• _Task prompt_
Without the images, print all the entries below exactly as given.

• _Working data_

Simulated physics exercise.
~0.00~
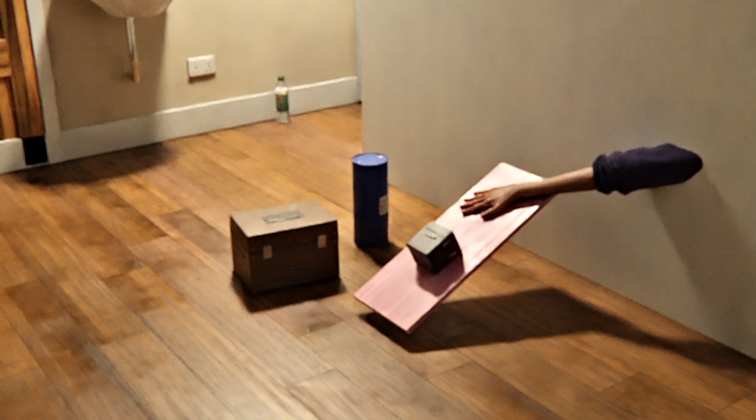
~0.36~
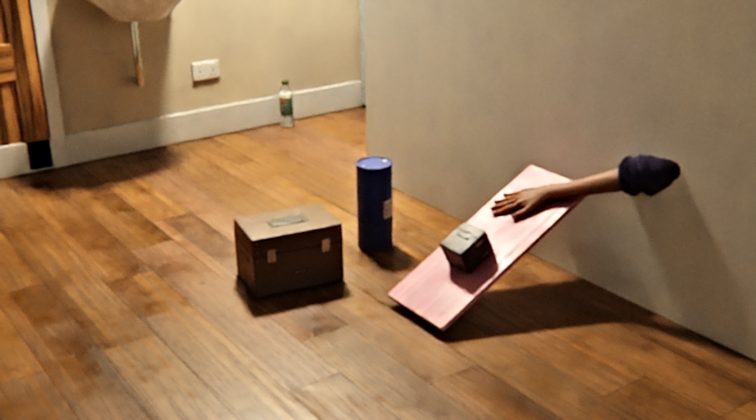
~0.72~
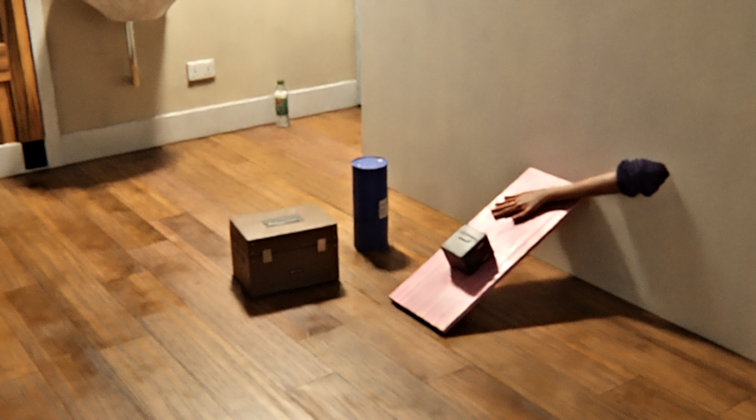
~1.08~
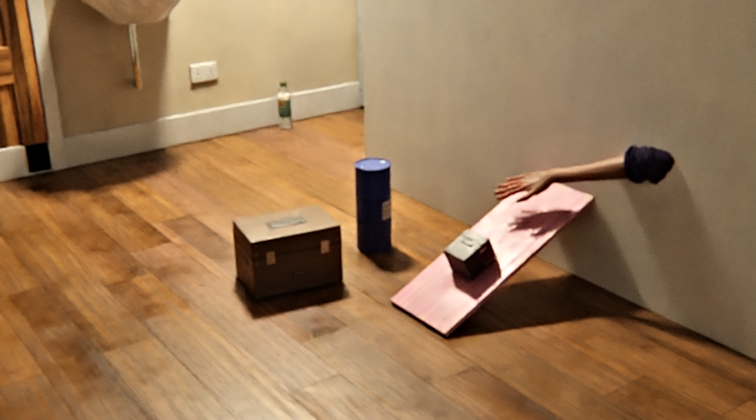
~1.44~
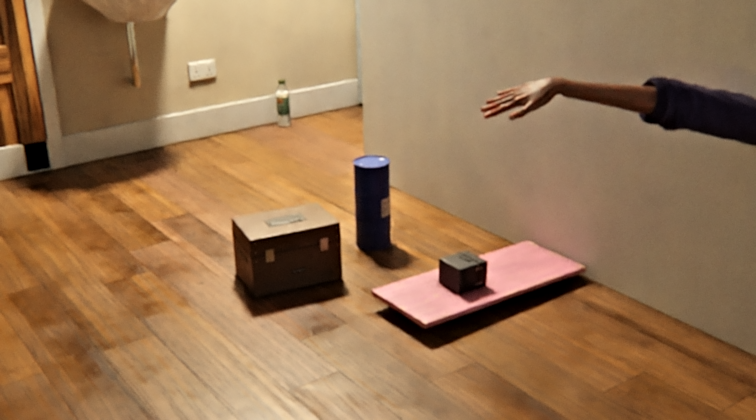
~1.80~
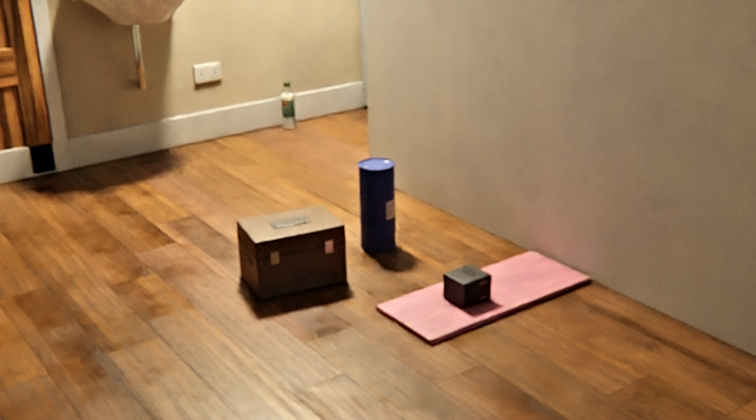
A hand lets go of a tilted pink board, which drops flat on the floor.
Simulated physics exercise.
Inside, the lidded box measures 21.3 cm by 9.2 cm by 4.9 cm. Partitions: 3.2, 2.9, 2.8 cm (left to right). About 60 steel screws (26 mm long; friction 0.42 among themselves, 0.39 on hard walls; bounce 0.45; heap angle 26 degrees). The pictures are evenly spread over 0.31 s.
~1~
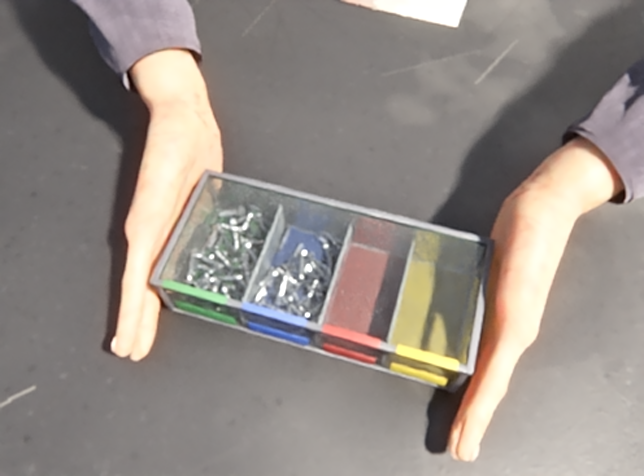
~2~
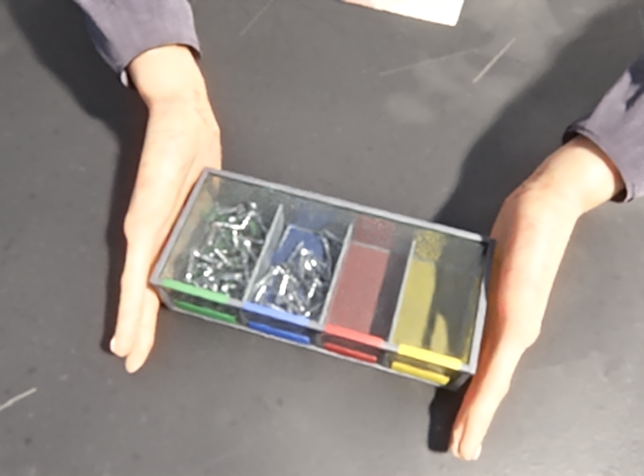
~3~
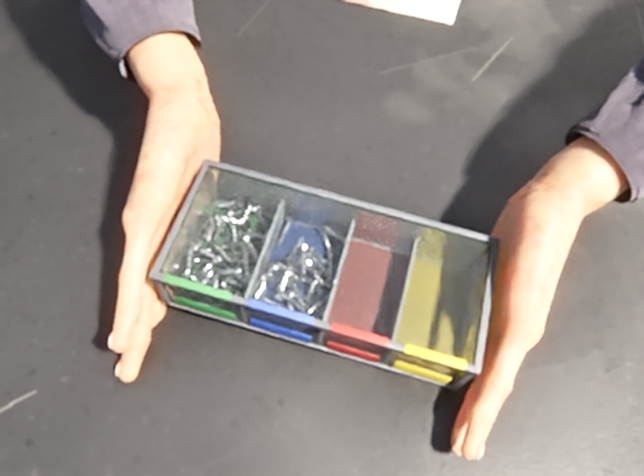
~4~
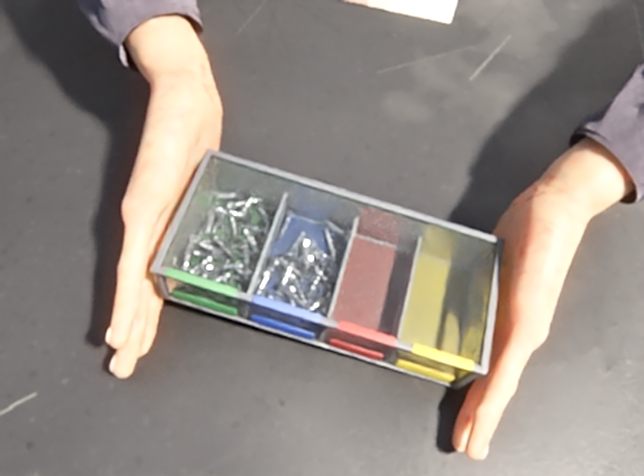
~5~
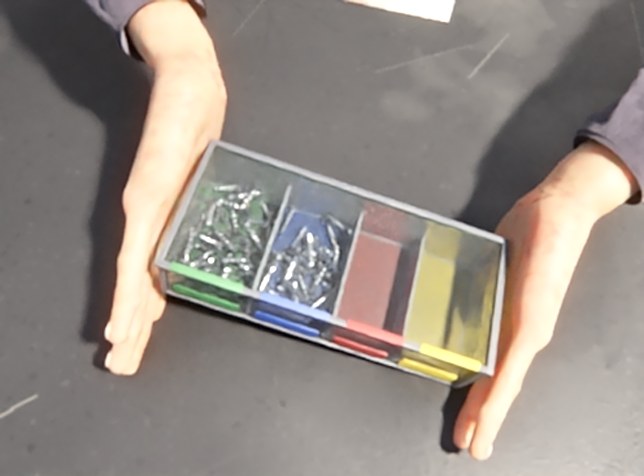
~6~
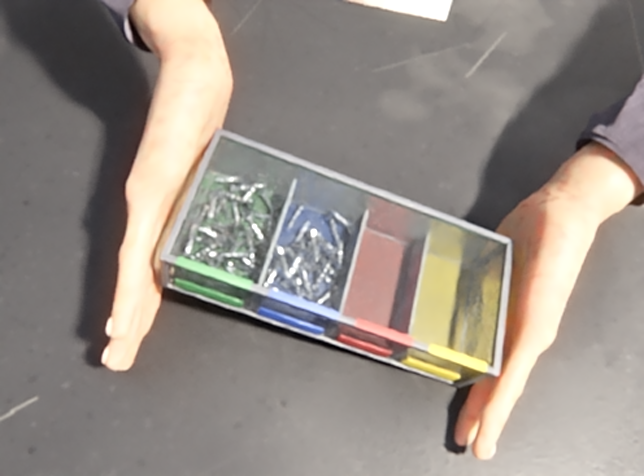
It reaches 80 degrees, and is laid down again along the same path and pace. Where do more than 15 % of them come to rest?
Red: No, blue: Yes, green: Yes, yellow: No.
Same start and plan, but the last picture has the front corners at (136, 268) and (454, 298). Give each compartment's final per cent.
Red 0; blue 45; green 55; yellow 0.
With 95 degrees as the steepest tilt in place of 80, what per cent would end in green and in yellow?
In that case green 30, yellow 45.
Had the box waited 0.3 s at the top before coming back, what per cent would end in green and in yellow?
In that case green 50, yellow 15.
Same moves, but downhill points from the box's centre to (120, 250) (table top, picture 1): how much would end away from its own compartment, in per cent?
Some 0 per cent.
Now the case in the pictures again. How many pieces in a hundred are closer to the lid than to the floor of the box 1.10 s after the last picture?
Some 10 per cent.
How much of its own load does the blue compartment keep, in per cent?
About 90 per cent.
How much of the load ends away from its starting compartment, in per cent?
Some 15 per cent.
Then, 1.10 s after the last picture, tilt 80 degrees; blue 45 %, green 55 %.
Then, 1.83 s after the last picture, tilt 35 degrees; red 10 %, blue 40 %, green 50 %, yellow 5 %.
Then, 2.60 s after the last picture, tilt 0 degrees; red 10 %, blue 40 %, green 50 %, yellow 5 %.
In the end, red 10 %, blue 40 %, green 50 %, yellow 5 %.
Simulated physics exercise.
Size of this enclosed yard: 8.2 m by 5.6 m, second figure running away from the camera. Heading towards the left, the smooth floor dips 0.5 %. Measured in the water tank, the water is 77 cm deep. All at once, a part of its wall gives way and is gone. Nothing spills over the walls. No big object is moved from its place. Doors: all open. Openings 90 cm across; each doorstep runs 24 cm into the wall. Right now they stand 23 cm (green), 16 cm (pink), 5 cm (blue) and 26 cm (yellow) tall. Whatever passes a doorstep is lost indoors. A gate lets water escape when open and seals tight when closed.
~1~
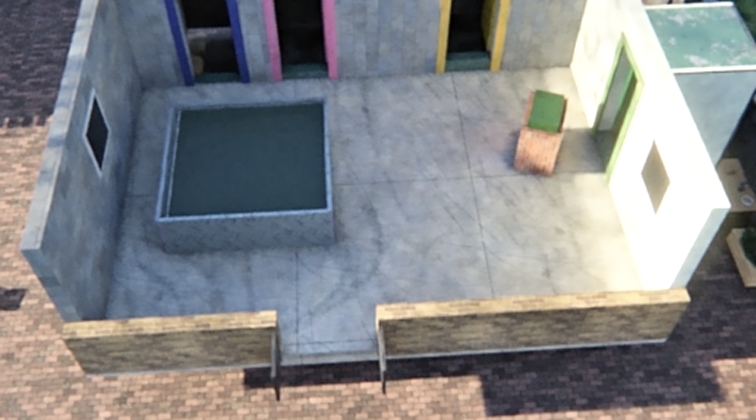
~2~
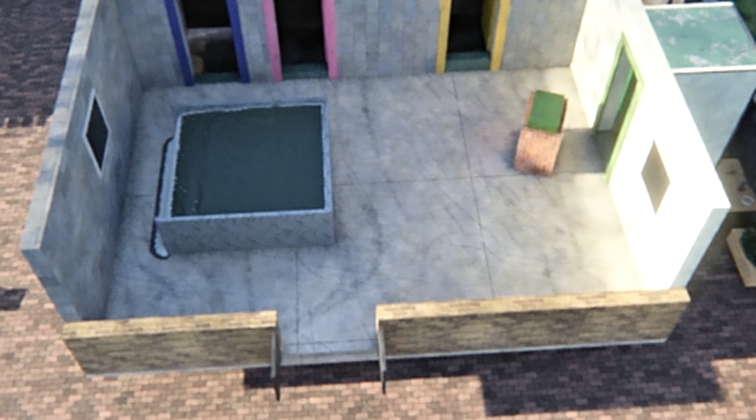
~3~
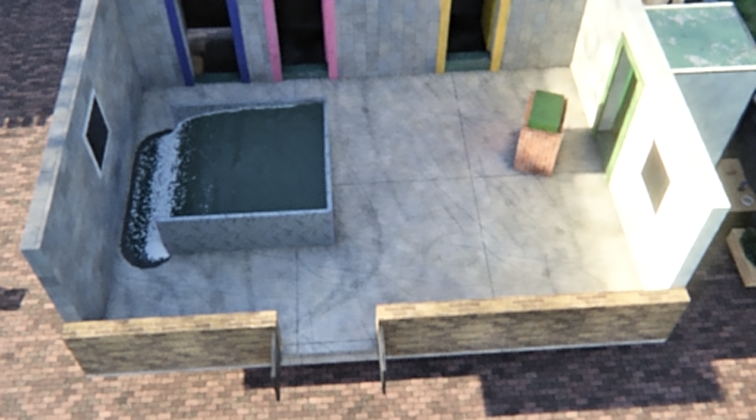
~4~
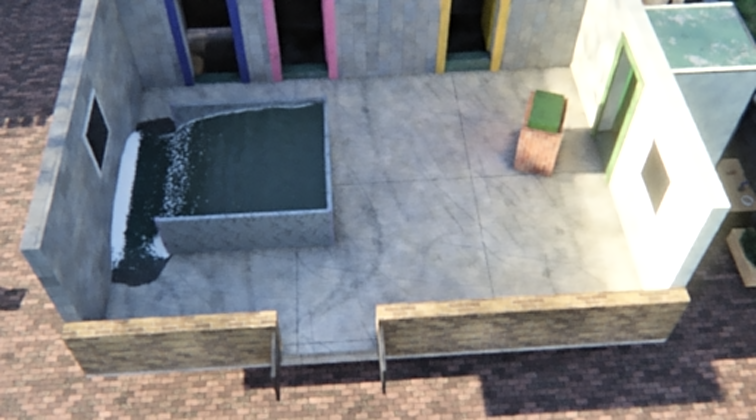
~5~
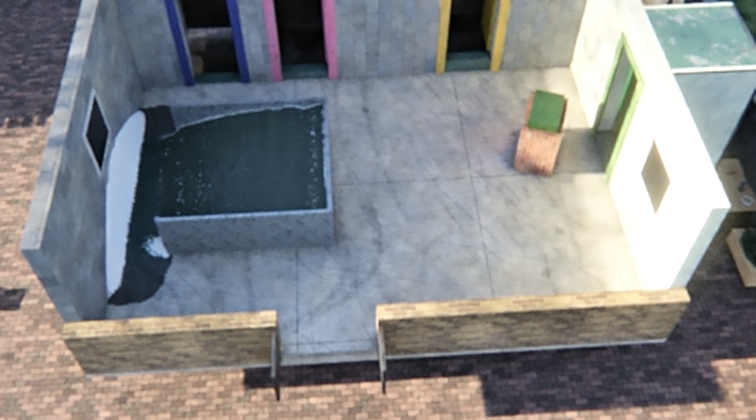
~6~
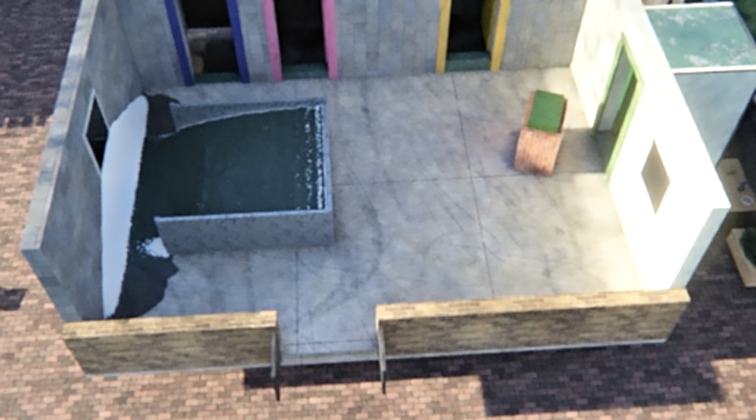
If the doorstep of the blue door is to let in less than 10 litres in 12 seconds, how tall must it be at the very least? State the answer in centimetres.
At the very least, close to 27 cm.
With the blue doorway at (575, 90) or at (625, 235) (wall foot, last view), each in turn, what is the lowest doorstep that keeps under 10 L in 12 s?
About 19 cm for the first and 14.0 cm for the second.
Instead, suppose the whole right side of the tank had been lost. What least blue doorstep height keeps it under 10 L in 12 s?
Some 11.5 cm.
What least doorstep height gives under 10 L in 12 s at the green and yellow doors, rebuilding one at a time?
About 14.0 cm at green and 10.5 cm at yellow.
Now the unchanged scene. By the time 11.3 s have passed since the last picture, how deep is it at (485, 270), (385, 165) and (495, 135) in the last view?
Close to 10, 10 and 10 cm deep.
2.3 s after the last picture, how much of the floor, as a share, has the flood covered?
The wet part is about 50 per cent.
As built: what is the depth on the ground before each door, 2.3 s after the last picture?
Depths in cm - green: 0, pink: 8, blue: 18, yellow: 0.
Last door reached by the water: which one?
Green.
Then, 0.7 s after the last picture water covers 15 % of the floor, deepest (62 cm) near (135, 206); 10 cm at the blue door, 0 litres in over its 5 cm doorstep.
Then, 2.3 s after the last picture water covers 50 % of the floor, deepest (41 cm) near (104, 330); 18 cm at the blue door, 114 litres in over its 5 cm doorstep.
Then, 11.3 s after the last picture water covers 100 % of the floor, deepest (16 cm) near (339, 186); 8 cm at the blue door, 313 litres in over its 5 cm doorstep.
At the blue door as built, the water peaked near 21 cm, 1.5 s after the last picture.
Run again over the same 12 s with other heights there, 26 litres in over 22 cm, 6 litres over 29.5 cm. The limit of 10 litres is kept from about 27 cm up.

• _Exercise output_
Simulated physics exercise.
~0.00~
~0.36~
~0.72~
~1.08~
~1.44~
~1.80~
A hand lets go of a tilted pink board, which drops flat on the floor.
Simulated physics exercise.
Inside, the lidded box measures 21.3 cm by 9.2 cm by 4.9 cm. Partitions: 3.2, 2.9, 2.8 cm (left to right). About 60 steel screws (26 mm long; friction 0.42 among themselves, 0.39 on hard walls; bounce 0.45; heap angle 26 degrees). The pictures are evenly spread over 0.31 s.
~1~
~2~
~3~
~4~
~5~
~6~
It reaches 80 degrees, and is laid down again along the same path and pace. Where do more than 15 % of them come to rest?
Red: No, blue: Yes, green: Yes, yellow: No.
Same start and plan, but the last picture has the front corners at (136, 268) and (454, 298). Give each compartment's final per cent.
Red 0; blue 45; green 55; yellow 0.
With 95 degrees as the steepest tilt in place of 80, what per cent would end in green and in yellow?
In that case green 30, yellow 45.
Had the box waited 0.3 s at the top before coming back, what per cent would end in green and in yellow?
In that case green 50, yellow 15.
Same moves, but downhill points from the box's centre to (120, 250) (table top, picture 1): how much would end away from its own compartment, in per cent?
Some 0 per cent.
Now the case in the pictures again. How many pieces in a hundred are closer to the lid than to the floor of the box 1.10 s after the last picture?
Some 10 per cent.
How much of its own load does the blue compartment keep, in per cent?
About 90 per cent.
How much of the load ends away from its starting compartment, in per cent?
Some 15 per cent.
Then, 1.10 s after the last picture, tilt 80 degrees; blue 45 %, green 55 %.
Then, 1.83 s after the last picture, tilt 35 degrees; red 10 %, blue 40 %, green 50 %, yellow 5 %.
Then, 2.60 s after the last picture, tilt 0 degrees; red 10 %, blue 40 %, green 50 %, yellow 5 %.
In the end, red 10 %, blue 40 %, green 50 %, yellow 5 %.
Simulated physics exercise.
Size of this enclosed yard: 8.2 m by 5.6 m, second figure running away from the camera. Heading towards the left, the smooth floor dips 0.5 %. Measured in the water tank, the water is 77 cm deep. All at once, a part of its wall gives way and is gone. Nothing spills over the walls. No big object is moved from its place. Doors: all open. Openings 90 cm across; each doorstep runs 24 cm into the wall. Right now they stand 23 cm (green), 16 cm (pink), 5 cm (blue) and 26 cm (yellow) tall. Whatever passes a doorstep is lost indoors. A gate lets water escape when open and seals tight when closed.
~1~
~2~
~3~
~4~
~5~
~6~
If the doorstep of the blue door is to let in less than 10 litres in 12 seconds, how tall must it be at the very least? State the answer in centimetres.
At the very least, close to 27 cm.
With the blue doorway at (575, 90) or at (625, 235) (wall foot, last view), each in turn, what is the lowest doorstep that keeps under 10 L in 12 s?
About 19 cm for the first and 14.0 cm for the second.
Instead, suppose the whole right side of the tank had been lost. What least blue doorstep height keeps it under 10 L in 12 s?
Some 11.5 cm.
What least doorstep height gives under 10 L in 12 s at the green and yellow doors, rebuilding one at a time?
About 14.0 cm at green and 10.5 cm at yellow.
Now the unchanged scene. By the time 11.3 s have passed since the last picture, how deep is it at (485, 270), (385, 165) and (495, 135) in the last view?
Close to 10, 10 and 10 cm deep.
2.3 s after the last picture, how much of the floor, as a share, has the flood covered?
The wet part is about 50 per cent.
As built: what is the depth on the ground before each door, 2.3 s after the last picture?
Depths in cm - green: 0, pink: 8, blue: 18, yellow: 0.
Last door reached by the water: which one?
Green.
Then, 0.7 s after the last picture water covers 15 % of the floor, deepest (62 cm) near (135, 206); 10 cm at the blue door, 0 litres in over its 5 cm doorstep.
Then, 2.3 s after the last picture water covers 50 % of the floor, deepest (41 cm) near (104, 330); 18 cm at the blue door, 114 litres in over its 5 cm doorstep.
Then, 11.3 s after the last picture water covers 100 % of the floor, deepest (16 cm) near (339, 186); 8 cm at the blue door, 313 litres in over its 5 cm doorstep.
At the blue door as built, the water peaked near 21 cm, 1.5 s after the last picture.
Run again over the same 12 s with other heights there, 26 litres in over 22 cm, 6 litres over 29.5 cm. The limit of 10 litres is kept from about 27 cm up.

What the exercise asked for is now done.